• Stated exercise:
Locate the string "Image" in the listing below. Copy every line where it is found.

⁂

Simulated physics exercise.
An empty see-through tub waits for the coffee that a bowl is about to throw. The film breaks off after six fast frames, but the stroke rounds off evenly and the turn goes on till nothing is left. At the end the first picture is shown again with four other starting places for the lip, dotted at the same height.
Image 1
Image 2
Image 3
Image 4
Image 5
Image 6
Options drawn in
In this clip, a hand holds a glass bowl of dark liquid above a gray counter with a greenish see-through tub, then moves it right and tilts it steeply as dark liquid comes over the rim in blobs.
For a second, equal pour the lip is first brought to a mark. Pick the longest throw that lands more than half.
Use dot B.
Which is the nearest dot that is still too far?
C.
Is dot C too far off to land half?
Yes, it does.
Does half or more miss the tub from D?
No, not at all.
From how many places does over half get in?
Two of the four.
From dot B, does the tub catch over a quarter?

⁂

• Solution to this task:
Image 1
Image 2
Image 3
Image 4
Image 5
Image 6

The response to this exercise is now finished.